Begin GIVEN RECORDS

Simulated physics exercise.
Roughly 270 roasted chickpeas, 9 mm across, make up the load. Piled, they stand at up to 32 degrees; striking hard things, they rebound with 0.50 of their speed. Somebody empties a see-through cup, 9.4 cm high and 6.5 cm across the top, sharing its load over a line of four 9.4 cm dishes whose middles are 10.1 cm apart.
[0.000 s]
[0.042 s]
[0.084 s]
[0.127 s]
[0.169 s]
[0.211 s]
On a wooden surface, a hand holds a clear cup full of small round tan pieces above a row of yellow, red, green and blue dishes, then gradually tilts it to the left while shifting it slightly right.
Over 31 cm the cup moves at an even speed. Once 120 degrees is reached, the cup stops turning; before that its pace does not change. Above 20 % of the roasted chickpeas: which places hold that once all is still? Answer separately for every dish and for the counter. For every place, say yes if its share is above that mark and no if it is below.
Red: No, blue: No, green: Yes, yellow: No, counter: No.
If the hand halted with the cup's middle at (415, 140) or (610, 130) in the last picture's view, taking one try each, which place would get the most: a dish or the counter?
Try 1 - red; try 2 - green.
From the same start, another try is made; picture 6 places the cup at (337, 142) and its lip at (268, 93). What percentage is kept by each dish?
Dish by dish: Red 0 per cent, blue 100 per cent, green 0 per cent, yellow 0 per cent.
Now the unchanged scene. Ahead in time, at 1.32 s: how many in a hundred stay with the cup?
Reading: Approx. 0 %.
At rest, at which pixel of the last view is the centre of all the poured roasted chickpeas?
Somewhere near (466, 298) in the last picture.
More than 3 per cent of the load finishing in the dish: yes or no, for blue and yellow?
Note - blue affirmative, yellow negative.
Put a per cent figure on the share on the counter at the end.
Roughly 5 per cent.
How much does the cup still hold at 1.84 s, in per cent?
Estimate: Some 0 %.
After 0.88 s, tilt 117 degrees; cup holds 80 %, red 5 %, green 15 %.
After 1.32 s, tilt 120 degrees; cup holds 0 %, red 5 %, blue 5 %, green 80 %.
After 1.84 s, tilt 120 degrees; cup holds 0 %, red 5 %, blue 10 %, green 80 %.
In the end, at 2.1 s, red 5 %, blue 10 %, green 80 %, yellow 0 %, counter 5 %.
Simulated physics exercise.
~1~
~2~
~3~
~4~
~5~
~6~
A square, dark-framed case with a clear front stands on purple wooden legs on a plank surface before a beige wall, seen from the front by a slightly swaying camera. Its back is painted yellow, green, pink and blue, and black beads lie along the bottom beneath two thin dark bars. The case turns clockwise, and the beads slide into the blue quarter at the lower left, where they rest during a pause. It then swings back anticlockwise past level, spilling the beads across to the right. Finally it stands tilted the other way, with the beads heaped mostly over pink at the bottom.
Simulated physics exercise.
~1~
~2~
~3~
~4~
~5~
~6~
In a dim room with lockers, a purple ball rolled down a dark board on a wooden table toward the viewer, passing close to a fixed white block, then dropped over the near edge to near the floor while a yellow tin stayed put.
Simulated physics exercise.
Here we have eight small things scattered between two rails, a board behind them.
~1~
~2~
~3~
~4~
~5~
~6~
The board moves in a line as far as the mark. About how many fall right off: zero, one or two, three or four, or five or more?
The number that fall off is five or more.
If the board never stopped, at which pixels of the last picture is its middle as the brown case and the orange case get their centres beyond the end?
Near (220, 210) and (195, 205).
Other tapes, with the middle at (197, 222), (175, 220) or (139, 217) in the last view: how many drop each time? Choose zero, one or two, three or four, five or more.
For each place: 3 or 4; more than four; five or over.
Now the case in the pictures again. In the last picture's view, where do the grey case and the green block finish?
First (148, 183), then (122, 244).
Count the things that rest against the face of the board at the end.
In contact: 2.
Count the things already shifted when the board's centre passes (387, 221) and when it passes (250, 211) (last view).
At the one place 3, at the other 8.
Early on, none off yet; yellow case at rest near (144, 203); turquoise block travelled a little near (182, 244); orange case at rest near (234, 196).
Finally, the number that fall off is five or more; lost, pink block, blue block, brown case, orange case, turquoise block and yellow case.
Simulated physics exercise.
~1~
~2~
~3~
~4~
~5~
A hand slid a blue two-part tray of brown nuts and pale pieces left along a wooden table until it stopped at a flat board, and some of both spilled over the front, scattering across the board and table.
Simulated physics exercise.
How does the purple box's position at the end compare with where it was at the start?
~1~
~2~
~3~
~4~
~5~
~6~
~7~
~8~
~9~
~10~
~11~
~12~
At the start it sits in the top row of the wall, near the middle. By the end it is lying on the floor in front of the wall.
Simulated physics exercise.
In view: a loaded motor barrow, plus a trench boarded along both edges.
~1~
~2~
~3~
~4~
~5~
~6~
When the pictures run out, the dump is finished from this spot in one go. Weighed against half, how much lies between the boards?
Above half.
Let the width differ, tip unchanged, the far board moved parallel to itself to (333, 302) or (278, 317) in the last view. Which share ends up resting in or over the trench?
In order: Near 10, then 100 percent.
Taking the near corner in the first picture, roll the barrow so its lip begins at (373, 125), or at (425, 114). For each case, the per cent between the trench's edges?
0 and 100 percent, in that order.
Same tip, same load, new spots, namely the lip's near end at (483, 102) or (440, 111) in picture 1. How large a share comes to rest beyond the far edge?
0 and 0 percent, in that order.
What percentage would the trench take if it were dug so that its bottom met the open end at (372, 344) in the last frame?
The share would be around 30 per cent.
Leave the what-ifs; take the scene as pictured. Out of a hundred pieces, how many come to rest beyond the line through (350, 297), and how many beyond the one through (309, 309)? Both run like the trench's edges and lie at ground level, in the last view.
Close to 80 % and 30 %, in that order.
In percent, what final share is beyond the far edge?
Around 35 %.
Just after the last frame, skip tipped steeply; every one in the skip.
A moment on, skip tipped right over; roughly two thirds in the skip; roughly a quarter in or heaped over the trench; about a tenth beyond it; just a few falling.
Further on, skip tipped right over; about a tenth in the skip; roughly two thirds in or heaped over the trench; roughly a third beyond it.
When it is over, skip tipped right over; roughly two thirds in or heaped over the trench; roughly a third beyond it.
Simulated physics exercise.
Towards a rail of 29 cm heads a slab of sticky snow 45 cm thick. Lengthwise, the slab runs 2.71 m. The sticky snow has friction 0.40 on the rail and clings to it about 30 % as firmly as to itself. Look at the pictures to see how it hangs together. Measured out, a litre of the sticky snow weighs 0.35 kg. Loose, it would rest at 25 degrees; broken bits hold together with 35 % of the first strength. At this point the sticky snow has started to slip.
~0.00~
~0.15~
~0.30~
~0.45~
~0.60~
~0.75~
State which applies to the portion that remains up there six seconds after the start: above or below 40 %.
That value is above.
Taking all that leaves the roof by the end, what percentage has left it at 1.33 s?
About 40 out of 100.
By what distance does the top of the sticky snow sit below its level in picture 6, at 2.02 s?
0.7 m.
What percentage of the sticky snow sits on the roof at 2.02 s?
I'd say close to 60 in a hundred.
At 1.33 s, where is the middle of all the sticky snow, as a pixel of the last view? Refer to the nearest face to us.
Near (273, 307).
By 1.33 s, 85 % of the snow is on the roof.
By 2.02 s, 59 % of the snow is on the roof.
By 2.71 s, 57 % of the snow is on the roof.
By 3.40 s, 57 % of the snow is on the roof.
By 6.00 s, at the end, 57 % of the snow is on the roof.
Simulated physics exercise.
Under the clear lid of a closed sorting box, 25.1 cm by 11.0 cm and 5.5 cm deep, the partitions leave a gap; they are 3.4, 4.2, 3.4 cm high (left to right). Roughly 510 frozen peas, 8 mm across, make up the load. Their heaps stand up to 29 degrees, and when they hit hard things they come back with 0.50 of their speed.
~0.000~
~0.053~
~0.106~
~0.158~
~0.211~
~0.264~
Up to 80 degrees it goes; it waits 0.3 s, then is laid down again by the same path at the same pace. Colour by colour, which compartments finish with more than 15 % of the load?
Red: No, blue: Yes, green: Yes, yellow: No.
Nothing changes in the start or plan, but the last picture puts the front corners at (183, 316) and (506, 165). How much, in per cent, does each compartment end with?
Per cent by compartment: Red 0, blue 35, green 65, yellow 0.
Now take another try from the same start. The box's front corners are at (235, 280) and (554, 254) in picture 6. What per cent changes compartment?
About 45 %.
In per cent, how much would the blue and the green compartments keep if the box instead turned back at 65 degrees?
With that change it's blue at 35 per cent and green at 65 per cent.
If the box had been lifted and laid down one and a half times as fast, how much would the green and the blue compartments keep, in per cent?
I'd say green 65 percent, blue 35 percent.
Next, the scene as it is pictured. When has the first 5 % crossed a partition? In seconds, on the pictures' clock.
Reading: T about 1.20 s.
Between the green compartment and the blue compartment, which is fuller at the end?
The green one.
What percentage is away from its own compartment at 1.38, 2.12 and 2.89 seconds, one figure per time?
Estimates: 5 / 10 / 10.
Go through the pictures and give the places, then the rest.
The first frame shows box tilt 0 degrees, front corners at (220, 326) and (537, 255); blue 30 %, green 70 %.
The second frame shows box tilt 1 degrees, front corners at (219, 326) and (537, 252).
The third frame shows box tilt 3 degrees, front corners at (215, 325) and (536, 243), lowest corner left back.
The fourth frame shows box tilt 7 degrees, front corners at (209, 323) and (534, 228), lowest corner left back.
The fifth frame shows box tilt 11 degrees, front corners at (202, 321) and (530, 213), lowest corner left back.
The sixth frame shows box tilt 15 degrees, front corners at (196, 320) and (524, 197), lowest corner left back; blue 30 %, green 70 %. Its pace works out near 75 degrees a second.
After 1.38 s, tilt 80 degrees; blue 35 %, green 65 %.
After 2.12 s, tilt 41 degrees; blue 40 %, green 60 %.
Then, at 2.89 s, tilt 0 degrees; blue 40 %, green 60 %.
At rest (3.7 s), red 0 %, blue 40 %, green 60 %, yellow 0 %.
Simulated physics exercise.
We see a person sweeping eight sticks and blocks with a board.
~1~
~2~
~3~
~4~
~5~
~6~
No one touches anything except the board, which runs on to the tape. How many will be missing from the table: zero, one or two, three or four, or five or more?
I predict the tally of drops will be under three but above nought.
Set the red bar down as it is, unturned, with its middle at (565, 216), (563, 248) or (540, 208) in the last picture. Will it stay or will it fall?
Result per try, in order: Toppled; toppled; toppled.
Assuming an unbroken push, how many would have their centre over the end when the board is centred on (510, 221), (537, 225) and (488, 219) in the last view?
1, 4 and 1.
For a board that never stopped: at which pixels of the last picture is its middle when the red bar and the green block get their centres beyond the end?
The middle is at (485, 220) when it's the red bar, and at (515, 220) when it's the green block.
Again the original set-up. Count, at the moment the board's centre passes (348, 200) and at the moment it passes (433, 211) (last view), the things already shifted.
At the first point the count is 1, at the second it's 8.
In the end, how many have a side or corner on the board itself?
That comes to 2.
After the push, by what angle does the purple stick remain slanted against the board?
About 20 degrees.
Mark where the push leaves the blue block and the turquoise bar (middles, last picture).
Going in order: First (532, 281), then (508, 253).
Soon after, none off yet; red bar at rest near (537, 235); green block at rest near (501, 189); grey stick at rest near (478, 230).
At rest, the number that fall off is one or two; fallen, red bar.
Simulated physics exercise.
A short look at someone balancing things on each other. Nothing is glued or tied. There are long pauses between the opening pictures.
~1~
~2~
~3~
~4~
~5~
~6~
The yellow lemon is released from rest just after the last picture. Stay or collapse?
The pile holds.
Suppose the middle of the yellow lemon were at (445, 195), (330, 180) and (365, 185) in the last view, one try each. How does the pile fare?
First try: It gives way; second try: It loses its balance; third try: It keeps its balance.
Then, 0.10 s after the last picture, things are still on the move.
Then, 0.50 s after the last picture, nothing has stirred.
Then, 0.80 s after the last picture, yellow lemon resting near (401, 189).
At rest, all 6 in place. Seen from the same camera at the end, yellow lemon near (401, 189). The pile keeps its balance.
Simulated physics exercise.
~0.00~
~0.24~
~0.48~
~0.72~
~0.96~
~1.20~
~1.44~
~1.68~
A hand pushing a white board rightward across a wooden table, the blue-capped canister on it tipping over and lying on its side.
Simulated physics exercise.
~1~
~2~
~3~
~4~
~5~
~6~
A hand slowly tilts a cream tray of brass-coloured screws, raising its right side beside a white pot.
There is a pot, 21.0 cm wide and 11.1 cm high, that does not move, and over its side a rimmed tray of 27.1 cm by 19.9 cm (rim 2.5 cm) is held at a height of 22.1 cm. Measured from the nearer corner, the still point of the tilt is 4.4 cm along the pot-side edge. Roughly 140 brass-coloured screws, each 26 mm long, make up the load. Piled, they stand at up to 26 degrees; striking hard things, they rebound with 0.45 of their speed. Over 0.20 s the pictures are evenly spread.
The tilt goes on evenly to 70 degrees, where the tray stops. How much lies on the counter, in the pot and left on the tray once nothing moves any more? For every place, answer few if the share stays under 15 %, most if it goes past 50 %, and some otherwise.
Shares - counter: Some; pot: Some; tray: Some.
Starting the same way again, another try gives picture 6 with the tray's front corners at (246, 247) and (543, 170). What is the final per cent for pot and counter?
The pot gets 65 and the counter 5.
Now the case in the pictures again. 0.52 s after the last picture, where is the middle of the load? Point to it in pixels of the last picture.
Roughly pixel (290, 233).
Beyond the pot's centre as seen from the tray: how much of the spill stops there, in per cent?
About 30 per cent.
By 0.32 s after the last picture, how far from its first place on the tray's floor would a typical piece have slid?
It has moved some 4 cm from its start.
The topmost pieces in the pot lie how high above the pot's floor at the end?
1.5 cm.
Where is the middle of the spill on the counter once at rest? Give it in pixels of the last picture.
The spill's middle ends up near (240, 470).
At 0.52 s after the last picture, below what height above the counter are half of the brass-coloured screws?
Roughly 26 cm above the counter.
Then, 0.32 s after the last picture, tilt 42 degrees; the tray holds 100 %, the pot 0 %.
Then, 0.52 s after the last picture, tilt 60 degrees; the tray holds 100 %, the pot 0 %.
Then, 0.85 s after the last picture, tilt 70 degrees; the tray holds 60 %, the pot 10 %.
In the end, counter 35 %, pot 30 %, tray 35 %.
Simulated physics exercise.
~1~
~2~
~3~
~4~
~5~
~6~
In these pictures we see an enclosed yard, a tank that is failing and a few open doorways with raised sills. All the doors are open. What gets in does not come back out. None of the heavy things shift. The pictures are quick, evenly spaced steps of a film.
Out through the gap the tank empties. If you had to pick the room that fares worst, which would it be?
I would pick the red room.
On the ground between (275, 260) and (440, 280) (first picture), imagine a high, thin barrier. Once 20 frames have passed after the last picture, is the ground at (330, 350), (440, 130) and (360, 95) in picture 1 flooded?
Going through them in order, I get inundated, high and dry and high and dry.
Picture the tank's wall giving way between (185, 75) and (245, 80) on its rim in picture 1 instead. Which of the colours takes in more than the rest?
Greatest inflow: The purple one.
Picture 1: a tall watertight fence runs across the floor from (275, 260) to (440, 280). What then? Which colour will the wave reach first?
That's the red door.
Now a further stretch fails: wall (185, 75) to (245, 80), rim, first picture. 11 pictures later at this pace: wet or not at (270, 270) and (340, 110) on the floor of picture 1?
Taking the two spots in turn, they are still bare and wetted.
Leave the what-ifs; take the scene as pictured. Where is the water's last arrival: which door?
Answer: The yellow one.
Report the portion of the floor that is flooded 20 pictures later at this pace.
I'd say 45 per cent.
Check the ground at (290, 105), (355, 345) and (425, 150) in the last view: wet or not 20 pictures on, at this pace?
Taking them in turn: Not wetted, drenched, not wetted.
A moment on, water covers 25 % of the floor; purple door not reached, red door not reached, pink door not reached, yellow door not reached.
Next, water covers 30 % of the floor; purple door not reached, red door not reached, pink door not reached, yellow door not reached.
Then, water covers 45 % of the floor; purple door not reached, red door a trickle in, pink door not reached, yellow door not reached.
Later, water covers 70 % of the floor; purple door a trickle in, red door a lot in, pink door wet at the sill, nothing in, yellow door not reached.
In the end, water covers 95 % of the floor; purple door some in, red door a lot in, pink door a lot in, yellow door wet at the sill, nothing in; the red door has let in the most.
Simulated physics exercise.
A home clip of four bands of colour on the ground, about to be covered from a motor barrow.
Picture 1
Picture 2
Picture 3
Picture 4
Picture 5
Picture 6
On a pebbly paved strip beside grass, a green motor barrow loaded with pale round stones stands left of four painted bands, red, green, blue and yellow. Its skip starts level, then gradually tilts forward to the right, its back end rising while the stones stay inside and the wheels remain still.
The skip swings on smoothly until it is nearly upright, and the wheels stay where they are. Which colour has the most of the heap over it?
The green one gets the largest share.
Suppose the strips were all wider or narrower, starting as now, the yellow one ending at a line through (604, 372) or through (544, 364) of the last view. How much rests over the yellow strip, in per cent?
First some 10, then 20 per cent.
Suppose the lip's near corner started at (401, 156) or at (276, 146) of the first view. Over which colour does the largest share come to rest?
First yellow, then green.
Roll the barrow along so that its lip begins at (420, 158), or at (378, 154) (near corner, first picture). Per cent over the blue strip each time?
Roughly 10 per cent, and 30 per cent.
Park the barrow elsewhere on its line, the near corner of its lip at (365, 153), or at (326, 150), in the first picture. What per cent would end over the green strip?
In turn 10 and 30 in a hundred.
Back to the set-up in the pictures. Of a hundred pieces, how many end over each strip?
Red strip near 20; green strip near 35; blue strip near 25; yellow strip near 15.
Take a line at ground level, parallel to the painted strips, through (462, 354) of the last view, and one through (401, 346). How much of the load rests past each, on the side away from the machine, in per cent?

End GIVEN RECORDS

Tally the lines in the listing that hold "make" and report the number alone.

• _FINAL RESULT_: 3